**EXERCISE DESCRIPTION**. Count the lines that hold the string "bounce". Reply with the number alone.

[Dataset items]
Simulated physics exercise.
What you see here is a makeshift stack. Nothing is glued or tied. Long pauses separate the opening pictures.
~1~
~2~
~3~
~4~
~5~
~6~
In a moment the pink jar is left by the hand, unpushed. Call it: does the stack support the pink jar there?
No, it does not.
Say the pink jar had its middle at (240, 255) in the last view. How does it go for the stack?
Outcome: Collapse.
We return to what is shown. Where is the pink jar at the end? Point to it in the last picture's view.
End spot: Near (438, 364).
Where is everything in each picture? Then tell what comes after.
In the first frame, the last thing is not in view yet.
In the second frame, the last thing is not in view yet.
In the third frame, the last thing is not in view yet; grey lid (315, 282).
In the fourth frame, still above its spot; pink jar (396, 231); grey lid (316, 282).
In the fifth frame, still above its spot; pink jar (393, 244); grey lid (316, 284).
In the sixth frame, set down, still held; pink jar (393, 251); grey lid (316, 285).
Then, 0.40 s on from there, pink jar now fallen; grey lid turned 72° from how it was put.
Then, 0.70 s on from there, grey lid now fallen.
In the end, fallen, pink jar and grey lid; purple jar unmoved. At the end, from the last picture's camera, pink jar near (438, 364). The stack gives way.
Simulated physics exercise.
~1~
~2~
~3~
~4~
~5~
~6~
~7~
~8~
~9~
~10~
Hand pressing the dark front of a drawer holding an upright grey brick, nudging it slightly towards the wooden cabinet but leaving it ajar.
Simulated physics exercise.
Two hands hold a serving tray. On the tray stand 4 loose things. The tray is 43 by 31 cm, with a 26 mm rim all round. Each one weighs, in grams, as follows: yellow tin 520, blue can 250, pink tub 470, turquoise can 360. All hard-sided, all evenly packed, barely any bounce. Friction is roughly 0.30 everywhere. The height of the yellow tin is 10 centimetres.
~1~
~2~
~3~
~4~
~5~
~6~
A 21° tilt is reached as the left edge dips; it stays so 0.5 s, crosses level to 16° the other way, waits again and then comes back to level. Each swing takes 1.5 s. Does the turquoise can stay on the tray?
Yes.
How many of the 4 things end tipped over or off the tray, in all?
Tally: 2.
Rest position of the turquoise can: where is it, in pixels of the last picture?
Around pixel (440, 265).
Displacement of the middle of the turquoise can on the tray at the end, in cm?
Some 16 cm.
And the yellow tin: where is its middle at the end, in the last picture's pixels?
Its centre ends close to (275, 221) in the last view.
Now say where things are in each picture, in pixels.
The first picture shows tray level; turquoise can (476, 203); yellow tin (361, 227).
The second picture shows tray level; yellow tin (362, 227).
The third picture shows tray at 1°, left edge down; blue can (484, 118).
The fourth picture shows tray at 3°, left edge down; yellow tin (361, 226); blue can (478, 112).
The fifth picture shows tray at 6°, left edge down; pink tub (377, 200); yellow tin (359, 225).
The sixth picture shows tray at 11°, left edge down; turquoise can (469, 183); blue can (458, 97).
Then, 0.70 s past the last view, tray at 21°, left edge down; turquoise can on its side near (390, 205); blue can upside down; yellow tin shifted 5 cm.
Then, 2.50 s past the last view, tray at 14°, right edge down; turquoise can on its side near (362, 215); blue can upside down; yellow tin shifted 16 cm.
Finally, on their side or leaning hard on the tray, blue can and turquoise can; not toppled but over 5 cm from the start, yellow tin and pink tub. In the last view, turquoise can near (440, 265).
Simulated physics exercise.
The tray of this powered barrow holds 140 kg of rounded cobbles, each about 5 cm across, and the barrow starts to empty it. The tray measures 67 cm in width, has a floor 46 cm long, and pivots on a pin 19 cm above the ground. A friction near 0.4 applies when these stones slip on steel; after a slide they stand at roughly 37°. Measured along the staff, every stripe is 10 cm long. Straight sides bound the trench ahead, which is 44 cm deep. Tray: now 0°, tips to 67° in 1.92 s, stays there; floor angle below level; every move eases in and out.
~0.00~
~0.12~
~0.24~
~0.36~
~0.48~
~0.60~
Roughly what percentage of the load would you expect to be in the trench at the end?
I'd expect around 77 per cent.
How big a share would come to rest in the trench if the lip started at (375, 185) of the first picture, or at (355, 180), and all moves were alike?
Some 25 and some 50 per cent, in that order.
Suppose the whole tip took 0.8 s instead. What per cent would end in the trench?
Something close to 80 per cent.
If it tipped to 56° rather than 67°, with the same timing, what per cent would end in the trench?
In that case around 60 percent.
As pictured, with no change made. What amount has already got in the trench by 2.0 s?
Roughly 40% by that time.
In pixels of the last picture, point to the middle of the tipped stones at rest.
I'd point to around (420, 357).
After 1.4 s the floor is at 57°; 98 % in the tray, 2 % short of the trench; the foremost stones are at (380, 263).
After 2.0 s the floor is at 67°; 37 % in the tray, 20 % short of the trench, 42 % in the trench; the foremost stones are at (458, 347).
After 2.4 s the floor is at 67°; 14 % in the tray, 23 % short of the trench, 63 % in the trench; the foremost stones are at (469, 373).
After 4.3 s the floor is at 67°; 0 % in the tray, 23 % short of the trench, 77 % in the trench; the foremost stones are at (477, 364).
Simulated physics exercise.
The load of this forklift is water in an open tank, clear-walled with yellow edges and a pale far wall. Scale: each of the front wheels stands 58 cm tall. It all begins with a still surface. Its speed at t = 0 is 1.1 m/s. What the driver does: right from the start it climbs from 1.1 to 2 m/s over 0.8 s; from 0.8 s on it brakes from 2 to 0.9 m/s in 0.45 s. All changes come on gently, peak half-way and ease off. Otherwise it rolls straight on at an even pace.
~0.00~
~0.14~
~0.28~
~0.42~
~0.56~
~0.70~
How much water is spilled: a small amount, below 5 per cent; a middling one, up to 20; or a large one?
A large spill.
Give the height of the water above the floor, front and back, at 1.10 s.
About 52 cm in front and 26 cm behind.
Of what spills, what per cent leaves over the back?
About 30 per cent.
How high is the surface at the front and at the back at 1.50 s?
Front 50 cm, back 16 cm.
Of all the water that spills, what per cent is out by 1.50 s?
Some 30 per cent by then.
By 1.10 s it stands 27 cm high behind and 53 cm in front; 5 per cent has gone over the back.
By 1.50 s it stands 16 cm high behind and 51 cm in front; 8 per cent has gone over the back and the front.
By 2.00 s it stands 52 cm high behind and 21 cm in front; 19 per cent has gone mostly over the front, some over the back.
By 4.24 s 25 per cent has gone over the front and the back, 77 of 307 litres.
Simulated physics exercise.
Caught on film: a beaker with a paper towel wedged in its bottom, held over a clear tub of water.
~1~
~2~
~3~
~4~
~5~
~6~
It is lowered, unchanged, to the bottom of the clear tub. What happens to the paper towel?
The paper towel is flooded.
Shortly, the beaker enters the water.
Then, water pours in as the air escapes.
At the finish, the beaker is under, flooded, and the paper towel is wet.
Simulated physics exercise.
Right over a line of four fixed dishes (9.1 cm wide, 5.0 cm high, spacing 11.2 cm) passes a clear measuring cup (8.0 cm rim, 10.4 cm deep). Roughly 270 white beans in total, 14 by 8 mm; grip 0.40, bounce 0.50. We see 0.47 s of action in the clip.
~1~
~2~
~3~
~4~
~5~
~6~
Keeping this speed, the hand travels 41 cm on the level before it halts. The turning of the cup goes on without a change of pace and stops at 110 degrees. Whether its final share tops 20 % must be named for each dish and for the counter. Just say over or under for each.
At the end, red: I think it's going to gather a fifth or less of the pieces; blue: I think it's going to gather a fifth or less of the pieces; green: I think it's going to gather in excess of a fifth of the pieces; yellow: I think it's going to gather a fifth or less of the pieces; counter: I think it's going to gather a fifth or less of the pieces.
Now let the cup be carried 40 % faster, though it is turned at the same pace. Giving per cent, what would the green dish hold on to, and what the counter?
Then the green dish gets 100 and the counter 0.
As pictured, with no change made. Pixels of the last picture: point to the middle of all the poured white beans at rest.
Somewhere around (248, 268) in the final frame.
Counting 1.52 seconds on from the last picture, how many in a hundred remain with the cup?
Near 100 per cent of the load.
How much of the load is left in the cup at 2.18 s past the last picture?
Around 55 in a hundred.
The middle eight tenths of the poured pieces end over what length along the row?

**TASK ANSWER**. 2